### PROBLEM TO WORK ON
Copy the material that follows word for word and omit its pictures.

### GIVEN INFORMATION
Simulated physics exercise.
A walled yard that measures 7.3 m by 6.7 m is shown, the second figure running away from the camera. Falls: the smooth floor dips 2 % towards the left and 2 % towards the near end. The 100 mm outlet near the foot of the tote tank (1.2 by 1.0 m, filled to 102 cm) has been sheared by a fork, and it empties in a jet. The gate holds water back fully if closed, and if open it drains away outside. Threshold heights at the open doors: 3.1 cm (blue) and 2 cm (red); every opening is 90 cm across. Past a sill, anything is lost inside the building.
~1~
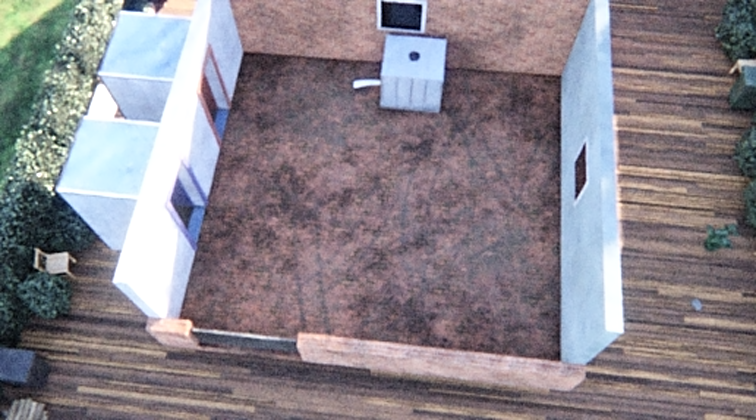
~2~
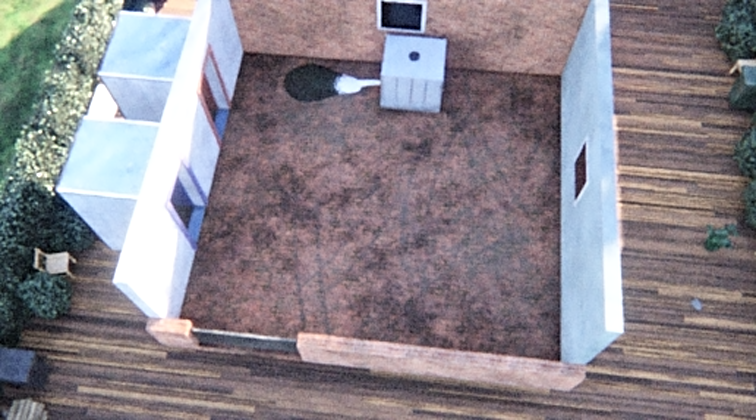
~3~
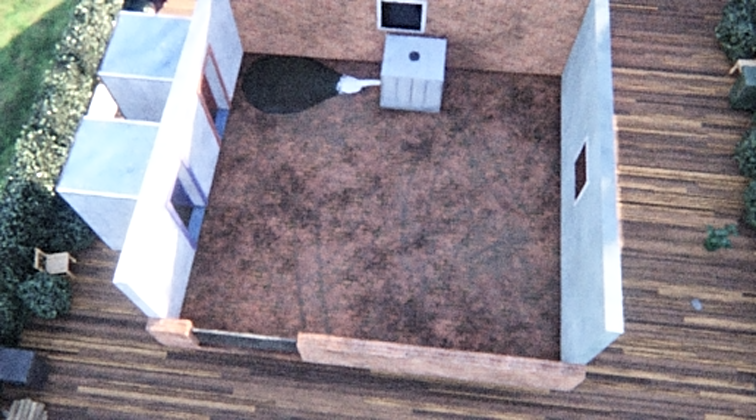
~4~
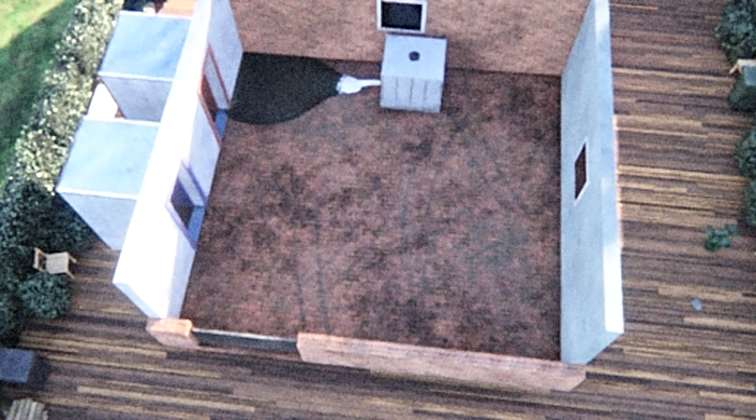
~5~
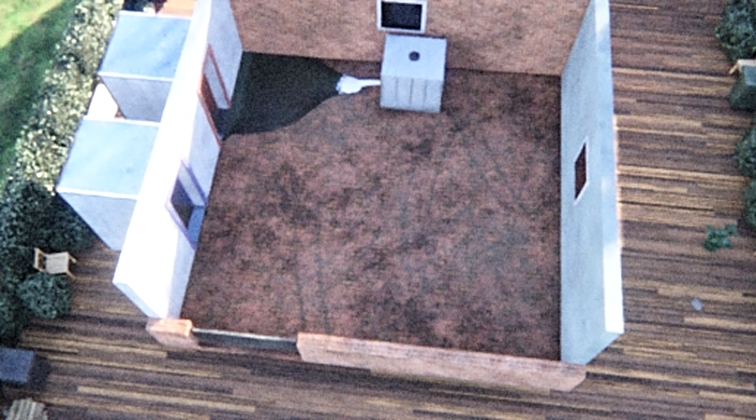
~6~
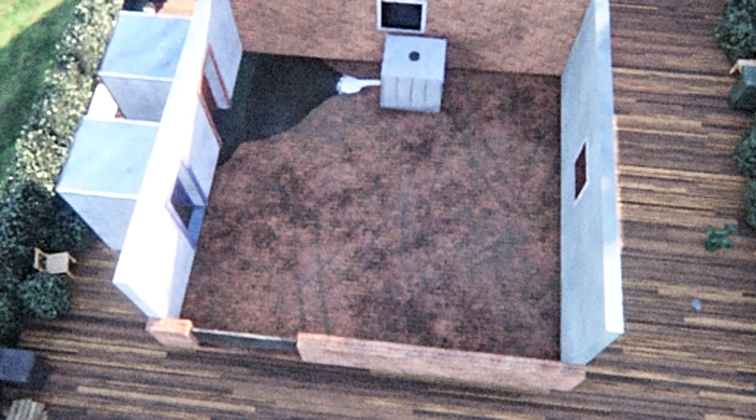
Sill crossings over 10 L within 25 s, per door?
Blue door: Under; red door: Over.
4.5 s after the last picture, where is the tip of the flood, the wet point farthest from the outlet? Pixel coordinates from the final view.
Around pixel (176, 331).
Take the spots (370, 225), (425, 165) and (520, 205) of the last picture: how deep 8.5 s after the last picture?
Around 0.0 cm, 0.0 cm and 0.0 cm.
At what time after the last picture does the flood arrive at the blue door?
Blue door, 1.6 seconds.
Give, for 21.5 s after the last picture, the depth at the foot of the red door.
The depth there is around 3.5 cm.
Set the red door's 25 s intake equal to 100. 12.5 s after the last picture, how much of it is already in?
Roughly 60 percent.
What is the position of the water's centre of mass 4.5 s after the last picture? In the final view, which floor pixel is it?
Roughly (247, 140).
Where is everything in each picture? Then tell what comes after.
In the first frame, the jet has just started at (372, 83); the ground is still dry.
The second frame shows from the spout at (372, 83) the water has spread over 1.1 m2; its tip is at (288, 76), and it is 1.4 cm deep on average.
The third frame shows from the spout at (372, 83) the water has spread over 2.8 m2; its tip is at (244, 83), and it is 1.2 cm deep on average.
The fourth frame shows from the spout at (372, 83) the water has spread over 3.7 m2; its tip is at (227, 111), and it is 1.2 cm deep on average.
The fifth frame shows from the spout at (372, 83) the water has spread over 4.1 m2; its tip is at (215, 126), and it is 1.2 cm deep on average.
The sixth frame shows from the spout at (372, 83) the water has spread over 4.5 m2; its tip is at (216, 166), and it is 1.2 cm deep on average.
Then, 1.5 s after the last picture water covers 10 % of the floor and is deepest (7 cm) near (239, 70); blue door not reached, red door 3.6 cm at the sill, 4 L in.
Then, 4.5 s after the last picture water covers 20 % of the floor and is deepest (7 cm) near (238, 76); blue door 2.6 cm at the sill, 0 L in, red door 3.7 cm at the sill, 13 L in.
Then, 8.5 s after the last picture water covers 25 % of the floor and is deepest (9 cm) near (176, 331); blue door 2.8 cm at the sill, 0 L in, red door 3.6 cm at the sill, 26 L in.
Then, 12.5 s after the last picture water covers 30 % of the floor and is deepest (10 cm) near (176, 331); blue door 2.8 cm at the sill, 0 L in, red door 3.5 cm at the sill, 37 L in.
Then, 21.5 s after the last picture water covers 35 % of the floor and is deepest (11 cm) near (176, 331); blue door 4.2 cm at the sill, 2 L in, red door 3.4 cm at the sill, 59 L in.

### COMPLETED TASK
Simulated physics exercise.
A walled yard that measures 7.3 m by 6.7 m is shown, the second figure running away from the camera. Falls: the smooth floor dips 2 % towards the left and 2 % towards the near end. The 100 mm outlet near the foot of the tote tank (1.2 by 1.0 m, filled to 102 cm) has been sheared by a fork, and it empties in a jet. The gate holds water back fully if closed, and if open it drains away outside. Threshold heights at the open doors: 3.1 cm (blue) and 2 cm (red); every opening is 90 cm across. Past a sill, anything is lost inside the building.
~1~
~2~
~3~
~4~
~5~
~6~
Sill crossings over 10 L within 25 s, per door?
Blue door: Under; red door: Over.
4.5 s after the last picture, where is the tip of the flood, the wet point farthest from the outlet? Pixel coordinates from the final view.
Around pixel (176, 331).
Take the spots (370, 225), (425, 165) and (520, 205) of the last picture: how deep 8.5 s after the last picture?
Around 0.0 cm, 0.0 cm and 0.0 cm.
At what time after the last picture does the flood arrive at the blue door?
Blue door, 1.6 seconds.
Give, for 21.5 s after the last picture, the depth at the foot of the red door.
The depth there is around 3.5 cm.
Set the red door's 25 s intake equal to 100. 12.5 s after the last picture, how much of it is already in?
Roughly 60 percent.
What is the position of the water's centre of mass 4.5 s after the last picture? In the final view, which floor pixel is it?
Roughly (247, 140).
Where is everything in each picture? Then tell what comes after.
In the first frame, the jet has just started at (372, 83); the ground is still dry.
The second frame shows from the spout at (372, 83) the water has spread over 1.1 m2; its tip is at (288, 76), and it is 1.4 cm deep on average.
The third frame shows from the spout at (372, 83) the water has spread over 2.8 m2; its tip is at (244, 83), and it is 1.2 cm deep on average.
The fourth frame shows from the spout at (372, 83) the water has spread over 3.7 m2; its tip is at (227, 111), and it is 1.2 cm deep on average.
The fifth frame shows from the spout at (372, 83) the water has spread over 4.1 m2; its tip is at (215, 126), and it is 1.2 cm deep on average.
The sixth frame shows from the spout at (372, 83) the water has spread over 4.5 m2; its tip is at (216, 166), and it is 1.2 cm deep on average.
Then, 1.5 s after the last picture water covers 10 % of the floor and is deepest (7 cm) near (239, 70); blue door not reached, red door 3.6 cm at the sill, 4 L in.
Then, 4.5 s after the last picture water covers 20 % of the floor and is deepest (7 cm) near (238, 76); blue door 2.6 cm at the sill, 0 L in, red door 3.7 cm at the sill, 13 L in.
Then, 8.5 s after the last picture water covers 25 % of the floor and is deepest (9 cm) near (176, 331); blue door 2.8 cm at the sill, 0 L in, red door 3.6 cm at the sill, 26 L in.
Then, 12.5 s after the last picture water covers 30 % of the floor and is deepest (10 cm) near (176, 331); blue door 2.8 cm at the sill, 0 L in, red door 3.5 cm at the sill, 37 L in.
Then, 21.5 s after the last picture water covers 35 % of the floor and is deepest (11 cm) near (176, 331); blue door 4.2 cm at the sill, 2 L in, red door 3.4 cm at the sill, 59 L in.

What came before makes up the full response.